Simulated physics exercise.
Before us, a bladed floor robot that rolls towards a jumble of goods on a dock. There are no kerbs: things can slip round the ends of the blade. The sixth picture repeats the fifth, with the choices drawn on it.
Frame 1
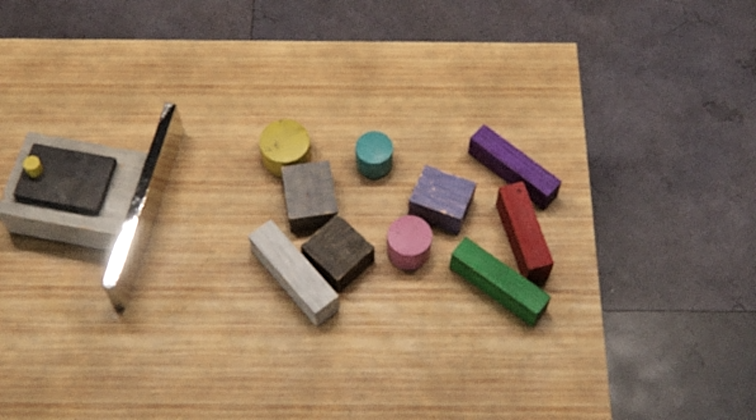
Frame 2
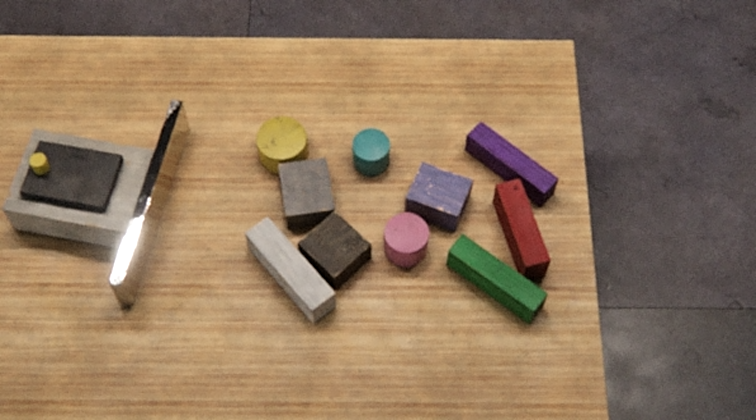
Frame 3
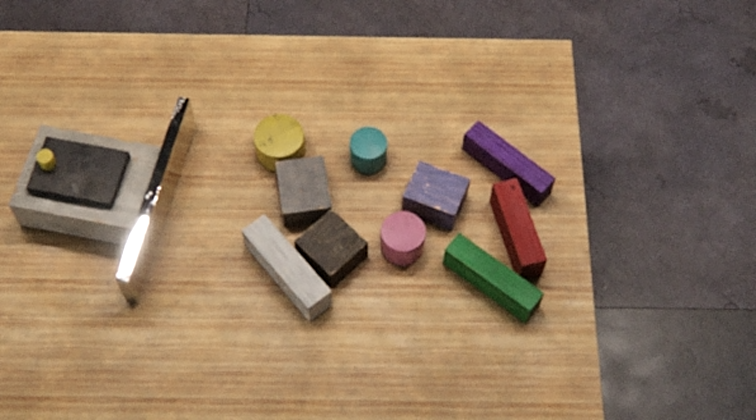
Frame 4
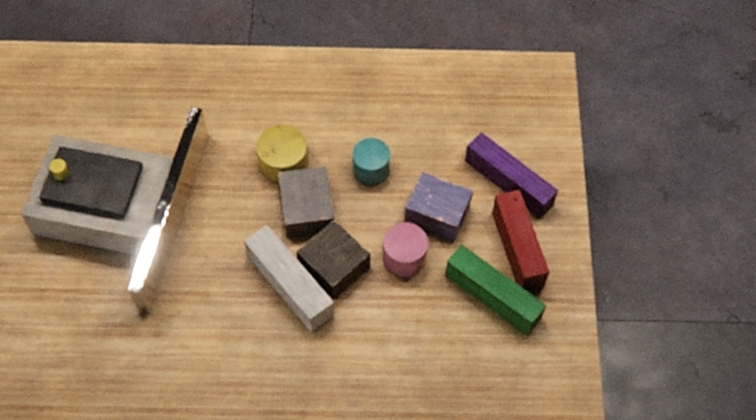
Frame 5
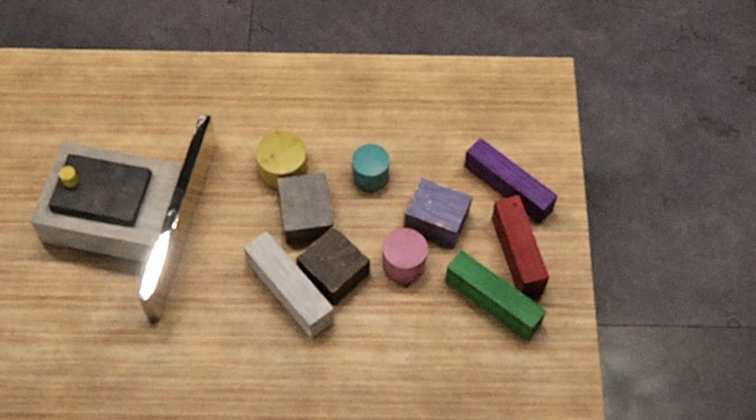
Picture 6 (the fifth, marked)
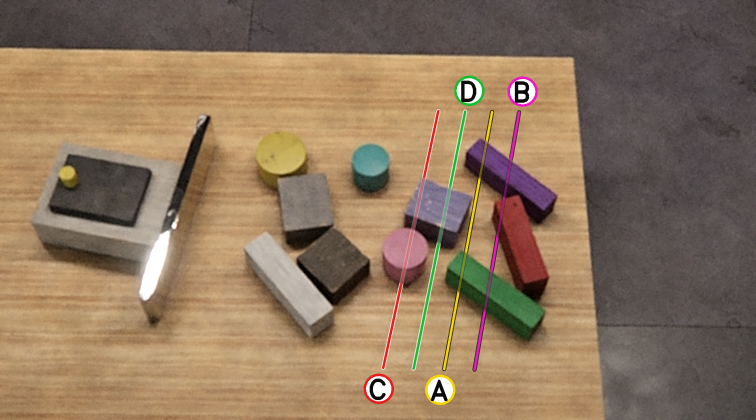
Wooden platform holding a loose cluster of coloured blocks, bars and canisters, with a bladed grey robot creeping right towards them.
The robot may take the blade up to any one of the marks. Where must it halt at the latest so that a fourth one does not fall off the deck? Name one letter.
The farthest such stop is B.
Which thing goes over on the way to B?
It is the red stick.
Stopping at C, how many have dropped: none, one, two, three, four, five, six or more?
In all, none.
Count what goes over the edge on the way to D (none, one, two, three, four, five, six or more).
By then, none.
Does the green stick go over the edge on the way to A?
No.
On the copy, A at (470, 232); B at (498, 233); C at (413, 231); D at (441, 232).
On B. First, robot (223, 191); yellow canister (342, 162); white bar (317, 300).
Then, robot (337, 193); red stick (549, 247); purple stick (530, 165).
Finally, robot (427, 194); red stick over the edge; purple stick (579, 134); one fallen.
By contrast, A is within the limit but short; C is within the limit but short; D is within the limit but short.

******

• **Task requirements**
Locate the string "Frame" in the listing above and copy every line where it occurs.

• **The output**
Frame 1
Frame 2
Frame 3
Frame 4
Frame 5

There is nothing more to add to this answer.